>> Start Data

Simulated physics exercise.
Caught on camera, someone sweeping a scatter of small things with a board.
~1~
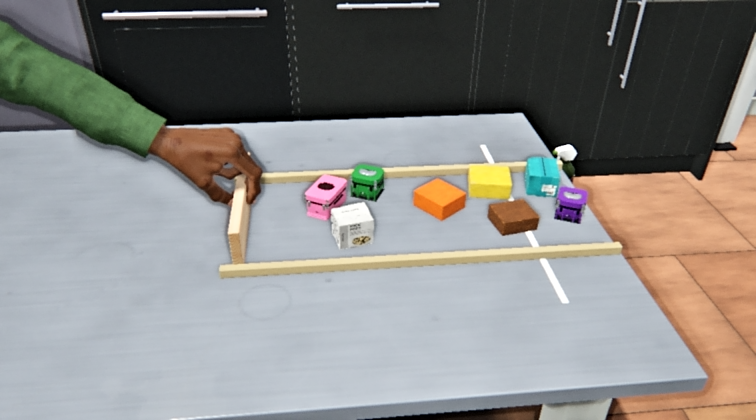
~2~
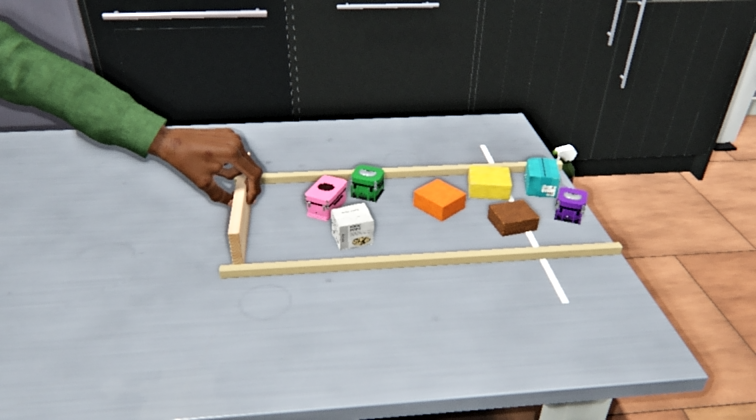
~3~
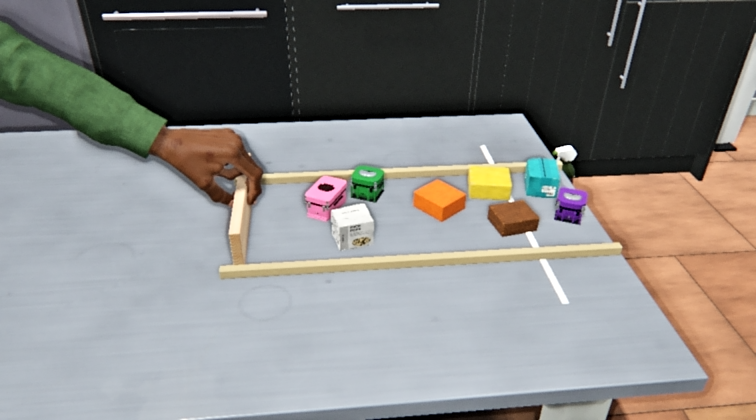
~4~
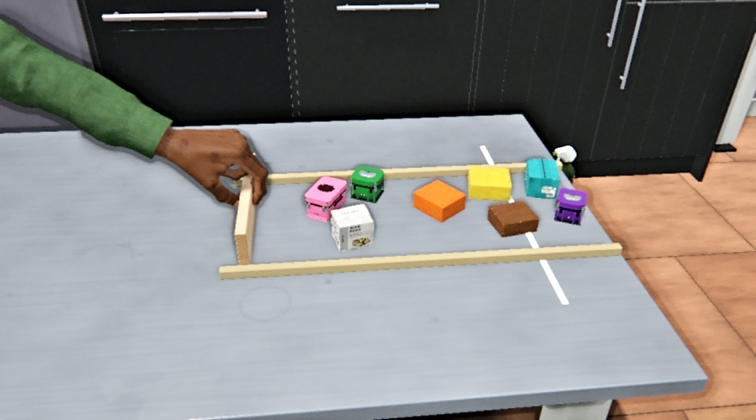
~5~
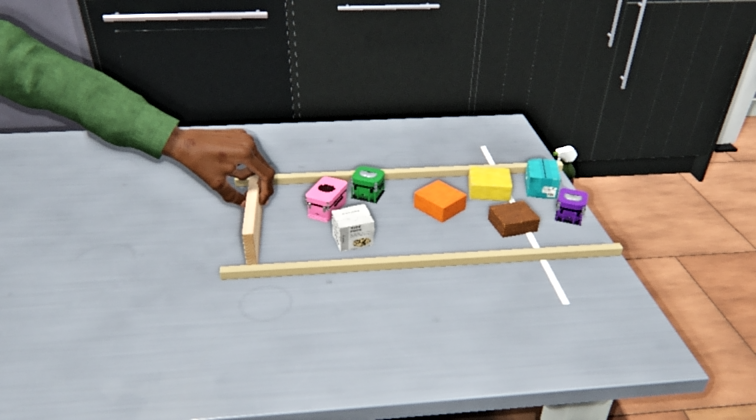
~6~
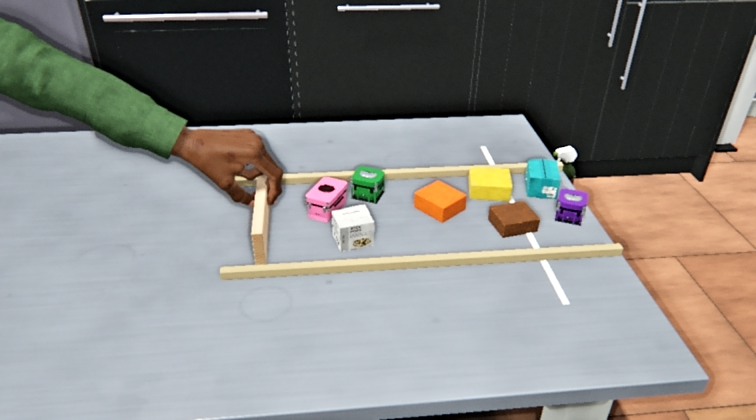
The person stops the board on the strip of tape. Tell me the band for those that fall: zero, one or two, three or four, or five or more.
In the end the number that fall off is one or two.
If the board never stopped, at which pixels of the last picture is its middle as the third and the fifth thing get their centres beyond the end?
Its middle is around (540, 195) and later (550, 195).
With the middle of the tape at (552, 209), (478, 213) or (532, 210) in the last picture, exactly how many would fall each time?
Down on the floor: 5, 0 and 2.
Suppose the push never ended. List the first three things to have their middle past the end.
In order: The turquoise box, then the purple case, then the brown block.
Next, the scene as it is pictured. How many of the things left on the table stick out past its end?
Overhanging: 1.
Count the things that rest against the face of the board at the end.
The number is 3.
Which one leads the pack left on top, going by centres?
It is the purple case.
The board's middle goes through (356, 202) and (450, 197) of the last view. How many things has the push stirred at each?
First 3, then 7.
Early on, none off yet; purple case at rest near (571, 207); turquoise box at rest near (542, 178); brown block at rest near (513, 219).
A while later, none off yet; purple case at rest near (571, 207); turquoise box moving near (548, 178); brown block moving near (518, 222).
Finally, the number that fall off is one or two; lost, turquoise box.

>> End Data

● **What to do**
Copy the data exactly. Any picture it contains is to be omitted.

● **Solution for this exercise**
Simulated physics exercise.
Caught on camera, someone sweeping a scatter of small things with a board.
~1~
~2~
~3~
~4~
~5~
~6~
The person stops the board on the strip of tape. Tell me the band for those that fall: zero, one or two, three or four, or five or more.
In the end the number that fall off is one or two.
If the board never stopped, at which pixels of the last picture is its middle as the third and the fifth thing get their centres beyond the end?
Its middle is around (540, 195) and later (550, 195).
With the middle of the tape at (552, 209), (478, 213) or (532, 210) in the last picture, exactly how many would fall each time?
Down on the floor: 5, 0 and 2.
Suppose the push never ended. List the first three things to have their middle past the end.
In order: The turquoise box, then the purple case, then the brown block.
Next, the scene as it is pictured. How many of the things left on the table stick out past its end?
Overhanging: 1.
Count the things that rest against the face of the board at the end.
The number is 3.
Which one leads the pack left on top, going by centres?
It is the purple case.
The board's middle goes through (356, 202) and (450, 197) of the last view. How many things has the push stirred at each?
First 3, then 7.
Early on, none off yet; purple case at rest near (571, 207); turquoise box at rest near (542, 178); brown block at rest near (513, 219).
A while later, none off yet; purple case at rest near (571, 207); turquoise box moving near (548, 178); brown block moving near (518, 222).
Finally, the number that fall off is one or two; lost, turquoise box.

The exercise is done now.